_GOAL_
Find the lines with "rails" in them and copy them out.

_INFORMATION PROVIDED_
• • • • •

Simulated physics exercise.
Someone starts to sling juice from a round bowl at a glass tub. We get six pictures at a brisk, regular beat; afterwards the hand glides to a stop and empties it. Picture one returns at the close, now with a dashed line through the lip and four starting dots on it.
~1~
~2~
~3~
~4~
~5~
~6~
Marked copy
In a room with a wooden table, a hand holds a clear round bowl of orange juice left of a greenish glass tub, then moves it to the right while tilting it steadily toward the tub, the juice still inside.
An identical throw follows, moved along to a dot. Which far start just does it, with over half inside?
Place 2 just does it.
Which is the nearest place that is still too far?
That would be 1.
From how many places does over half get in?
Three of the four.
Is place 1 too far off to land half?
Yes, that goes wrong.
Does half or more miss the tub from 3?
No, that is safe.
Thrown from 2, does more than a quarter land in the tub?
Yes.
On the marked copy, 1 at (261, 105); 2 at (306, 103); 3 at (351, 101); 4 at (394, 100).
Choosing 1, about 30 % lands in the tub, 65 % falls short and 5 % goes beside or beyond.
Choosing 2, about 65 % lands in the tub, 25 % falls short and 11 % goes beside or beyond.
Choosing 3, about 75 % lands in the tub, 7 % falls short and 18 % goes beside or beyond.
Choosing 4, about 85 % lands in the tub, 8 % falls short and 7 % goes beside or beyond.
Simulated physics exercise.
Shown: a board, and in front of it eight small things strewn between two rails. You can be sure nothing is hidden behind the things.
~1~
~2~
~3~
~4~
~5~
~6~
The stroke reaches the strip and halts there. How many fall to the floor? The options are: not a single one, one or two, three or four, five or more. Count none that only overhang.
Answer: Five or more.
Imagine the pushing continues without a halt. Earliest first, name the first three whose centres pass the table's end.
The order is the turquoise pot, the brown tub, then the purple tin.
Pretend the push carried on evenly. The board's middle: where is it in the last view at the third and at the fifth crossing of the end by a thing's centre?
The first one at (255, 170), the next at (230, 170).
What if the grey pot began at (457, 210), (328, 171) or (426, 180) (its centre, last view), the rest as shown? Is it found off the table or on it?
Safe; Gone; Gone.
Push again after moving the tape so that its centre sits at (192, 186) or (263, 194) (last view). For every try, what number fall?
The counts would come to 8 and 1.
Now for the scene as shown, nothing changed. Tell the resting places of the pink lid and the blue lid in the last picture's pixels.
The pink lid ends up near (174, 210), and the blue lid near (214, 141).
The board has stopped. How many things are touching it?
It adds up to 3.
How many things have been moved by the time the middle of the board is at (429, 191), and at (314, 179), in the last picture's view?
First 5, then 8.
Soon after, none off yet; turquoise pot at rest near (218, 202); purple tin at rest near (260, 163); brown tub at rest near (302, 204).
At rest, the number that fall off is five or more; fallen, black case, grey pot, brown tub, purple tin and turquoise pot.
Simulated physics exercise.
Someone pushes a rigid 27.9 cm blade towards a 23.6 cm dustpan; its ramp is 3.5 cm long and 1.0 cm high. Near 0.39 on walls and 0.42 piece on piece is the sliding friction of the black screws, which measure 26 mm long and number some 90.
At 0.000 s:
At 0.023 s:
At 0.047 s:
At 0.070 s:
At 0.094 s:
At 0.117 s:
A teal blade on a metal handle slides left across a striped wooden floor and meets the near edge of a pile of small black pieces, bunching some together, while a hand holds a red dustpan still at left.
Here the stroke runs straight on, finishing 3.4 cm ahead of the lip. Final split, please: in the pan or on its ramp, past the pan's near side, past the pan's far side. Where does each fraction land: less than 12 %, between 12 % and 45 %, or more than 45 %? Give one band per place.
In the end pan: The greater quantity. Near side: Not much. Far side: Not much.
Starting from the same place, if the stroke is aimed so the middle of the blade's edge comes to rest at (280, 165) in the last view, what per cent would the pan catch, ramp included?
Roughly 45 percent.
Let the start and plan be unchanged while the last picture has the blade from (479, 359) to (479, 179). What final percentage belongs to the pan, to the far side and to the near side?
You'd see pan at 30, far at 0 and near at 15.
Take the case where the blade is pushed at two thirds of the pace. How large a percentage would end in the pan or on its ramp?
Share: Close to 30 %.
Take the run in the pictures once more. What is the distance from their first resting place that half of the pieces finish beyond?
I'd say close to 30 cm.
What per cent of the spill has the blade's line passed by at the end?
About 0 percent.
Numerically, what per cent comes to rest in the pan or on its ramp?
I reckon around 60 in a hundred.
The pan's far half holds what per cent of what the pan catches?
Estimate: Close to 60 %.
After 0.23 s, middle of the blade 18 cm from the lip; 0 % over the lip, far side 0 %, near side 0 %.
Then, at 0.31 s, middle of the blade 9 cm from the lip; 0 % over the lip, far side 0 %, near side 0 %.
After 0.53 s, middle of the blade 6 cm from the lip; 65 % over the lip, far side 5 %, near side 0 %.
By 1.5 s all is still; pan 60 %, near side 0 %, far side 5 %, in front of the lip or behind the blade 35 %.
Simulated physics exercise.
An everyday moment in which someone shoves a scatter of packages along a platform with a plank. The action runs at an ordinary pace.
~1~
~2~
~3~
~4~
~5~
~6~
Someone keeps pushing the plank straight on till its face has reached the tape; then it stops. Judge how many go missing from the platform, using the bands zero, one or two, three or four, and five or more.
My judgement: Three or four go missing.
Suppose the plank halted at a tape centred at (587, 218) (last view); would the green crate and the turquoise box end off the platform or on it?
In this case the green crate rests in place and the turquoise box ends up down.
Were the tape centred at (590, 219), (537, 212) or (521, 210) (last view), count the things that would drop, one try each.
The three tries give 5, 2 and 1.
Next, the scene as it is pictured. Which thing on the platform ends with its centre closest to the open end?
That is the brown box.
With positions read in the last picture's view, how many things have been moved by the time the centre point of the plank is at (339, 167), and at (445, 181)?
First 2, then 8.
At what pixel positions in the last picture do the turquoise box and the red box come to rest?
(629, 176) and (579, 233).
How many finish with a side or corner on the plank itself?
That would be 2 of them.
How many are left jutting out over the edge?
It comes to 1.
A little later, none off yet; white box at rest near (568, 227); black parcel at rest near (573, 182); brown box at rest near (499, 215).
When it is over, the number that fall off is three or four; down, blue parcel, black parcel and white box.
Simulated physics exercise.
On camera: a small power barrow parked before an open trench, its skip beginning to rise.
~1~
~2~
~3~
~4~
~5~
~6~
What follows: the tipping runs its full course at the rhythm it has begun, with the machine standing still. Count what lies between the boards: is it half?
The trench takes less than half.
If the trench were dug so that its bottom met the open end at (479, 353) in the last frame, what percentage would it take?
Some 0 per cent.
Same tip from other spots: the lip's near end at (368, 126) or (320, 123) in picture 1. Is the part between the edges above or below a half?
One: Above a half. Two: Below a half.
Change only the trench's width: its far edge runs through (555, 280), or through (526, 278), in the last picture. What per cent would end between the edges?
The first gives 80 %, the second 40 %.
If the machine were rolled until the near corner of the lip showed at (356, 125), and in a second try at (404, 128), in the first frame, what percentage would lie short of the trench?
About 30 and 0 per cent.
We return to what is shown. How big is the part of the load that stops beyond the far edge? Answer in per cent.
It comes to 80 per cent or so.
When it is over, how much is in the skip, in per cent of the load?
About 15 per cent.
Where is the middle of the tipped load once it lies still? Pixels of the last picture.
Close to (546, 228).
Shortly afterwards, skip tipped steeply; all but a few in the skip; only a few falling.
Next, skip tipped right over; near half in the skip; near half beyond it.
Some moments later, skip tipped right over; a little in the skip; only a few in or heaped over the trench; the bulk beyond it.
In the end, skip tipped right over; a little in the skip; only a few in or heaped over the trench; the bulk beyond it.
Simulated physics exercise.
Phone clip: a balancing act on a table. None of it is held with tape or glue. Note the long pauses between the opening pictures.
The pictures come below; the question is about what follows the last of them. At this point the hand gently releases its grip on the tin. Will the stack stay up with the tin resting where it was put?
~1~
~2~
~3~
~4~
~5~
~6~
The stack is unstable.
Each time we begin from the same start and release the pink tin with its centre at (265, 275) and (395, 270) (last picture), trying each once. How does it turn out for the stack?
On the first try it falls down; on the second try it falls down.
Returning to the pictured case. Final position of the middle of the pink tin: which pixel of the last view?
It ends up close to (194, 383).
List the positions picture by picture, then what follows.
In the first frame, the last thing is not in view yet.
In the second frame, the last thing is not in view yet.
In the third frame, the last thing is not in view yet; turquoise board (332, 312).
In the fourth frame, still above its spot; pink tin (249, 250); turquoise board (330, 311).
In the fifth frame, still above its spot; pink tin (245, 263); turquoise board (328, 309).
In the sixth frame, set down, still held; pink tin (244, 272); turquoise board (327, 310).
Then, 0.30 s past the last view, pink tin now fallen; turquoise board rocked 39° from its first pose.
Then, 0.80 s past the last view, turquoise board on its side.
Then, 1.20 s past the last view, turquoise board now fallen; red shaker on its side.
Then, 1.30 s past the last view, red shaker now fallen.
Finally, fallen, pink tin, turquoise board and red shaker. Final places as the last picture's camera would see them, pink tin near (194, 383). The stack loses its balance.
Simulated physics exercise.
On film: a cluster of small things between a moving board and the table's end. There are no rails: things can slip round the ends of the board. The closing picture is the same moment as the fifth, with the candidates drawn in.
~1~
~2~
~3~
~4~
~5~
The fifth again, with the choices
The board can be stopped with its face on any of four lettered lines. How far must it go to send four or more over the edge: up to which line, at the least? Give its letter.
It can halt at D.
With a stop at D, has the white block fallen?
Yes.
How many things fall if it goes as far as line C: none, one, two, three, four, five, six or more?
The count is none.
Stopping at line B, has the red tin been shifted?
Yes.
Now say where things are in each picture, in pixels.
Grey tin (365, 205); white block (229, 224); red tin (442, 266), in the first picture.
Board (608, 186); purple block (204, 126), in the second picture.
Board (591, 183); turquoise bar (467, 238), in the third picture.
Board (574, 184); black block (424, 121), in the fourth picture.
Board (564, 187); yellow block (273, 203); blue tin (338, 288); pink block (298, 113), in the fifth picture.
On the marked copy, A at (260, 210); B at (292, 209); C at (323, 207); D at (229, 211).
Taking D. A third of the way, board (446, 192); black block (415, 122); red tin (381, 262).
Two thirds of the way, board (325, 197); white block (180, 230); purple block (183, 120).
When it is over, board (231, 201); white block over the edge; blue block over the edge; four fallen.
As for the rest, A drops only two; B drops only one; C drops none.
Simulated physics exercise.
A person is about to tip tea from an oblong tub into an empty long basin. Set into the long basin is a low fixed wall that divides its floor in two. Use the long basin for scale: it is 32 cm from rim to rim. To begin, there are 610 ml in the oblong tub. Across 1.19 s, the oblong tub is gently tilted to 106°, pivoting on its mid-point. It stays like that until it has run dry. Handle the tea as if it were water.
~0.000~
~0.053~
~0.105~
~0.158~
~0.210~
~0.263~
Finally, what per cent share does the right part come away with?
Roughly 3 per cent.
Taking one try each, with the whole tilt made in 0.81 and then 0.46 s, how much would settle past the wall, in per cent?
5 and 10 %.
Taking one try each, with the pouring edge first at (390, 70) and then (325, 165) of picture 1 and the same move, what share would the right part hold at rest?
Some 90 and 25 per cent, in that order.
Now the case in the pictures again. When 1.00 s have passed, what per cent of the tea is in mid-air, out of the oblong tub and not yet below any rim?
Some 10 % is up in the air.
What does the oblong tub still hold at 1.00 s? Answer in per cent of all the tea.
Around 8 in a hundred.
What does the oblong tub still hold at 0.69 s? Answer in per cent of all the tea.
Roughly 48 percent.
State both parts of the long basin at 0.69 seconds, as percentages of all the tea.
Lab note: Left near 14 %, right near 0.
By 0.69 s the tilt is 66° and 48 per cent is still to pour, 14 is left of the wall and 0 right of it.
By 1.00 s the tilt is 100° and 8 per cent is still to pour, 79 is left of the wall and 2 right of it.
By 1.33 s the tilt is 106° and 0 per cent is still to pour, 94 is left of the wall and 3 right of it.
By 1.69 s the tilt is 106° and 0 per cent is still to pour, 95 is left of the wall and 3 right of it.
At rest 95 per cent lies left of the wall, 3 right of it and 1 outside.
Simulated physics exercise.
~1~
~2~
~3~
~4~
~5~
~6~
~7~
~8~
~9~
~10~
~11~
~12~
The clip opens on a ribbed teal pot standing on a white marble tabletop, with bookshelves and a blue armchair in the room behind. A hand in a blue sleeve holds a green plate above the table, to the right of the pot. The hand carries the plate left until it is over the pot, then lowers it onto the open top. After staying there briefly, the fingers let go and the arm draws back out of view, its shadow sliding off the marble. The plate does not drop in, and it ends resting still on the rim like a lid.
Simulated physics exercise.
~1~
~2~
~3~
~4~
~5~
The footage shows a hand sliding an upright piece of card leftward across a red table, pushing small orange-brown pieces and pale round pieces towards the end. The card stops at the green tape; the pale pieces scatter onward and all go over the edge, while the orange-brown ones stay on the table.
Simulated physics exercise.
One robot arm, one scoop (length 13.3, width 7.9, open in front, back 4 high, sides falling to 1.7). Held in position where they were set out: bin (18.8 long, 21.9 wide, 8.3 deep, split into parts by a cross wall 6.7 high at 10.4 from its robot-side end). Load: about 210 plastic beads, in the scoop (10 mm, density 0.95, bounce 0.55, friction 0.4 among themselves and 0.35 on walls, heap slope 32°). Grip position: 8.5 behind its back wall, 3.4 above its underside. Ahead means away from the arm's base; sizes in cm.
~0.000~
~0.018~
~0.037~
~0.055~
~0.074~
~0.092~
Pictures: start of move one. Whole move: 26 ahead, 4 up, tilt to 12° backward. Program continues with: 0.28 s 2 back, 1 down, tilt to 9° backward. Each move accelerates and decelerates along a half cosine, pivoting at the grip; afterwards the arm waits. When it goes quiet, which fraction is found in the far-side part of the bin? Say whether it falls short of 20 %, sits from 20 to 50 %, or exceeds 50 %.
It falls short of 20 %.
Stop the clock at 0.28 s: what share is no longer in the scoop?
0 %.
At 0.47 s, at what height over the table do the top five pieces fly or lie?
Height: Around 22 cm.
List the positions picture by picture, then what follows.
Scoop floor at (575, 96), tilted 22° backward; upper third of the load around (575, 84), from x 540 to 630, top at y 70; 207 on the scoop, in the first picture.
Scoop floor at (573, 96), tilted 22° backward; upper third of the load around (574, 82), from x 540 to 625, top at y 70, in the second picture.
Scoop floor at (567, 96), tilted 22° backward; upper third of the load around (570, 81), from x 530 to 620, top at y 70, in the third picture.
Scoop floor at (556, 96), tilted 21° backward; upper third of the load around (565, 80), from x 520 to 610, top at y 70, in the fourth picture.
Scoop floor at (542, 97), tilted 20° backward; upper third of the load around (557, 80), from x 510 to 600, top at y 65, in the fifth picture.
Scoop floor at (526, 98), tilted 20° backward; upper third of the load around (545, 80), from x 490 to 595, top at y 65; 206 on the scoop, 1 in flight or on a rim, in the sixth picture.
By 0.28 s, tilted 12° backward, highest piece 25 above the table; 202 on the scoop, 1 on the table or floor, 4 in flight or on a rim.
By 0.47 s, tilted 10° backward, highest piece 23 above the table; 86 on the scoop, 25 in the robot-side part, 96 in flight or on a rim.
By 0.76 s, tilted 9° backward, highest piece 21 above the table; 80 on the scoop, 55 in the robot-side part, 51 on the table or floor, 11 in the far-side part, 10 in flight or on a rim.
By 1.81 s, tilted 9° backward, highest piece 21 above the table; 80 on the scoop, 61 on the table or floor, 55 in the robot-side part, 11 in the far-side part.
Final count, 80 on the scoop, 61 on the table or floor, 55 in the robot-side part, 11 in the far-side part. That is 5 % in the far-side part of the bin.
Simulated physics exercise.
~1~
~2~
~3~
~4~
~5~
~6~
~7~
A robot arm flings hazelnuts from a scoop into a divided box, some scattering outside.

• • • • •

_OUTPUT FOR THIS EXERCISE_
Shown: a board, and in front of it eight small things strewn between two rails. You can be sure nothing is hidden behind the things.
On film: a cluster of small things between a moving board and the table's end. There are no rails: things can slip round the ends of the board. The closing picture is the same moment as the fifth, with the candidates drawn in.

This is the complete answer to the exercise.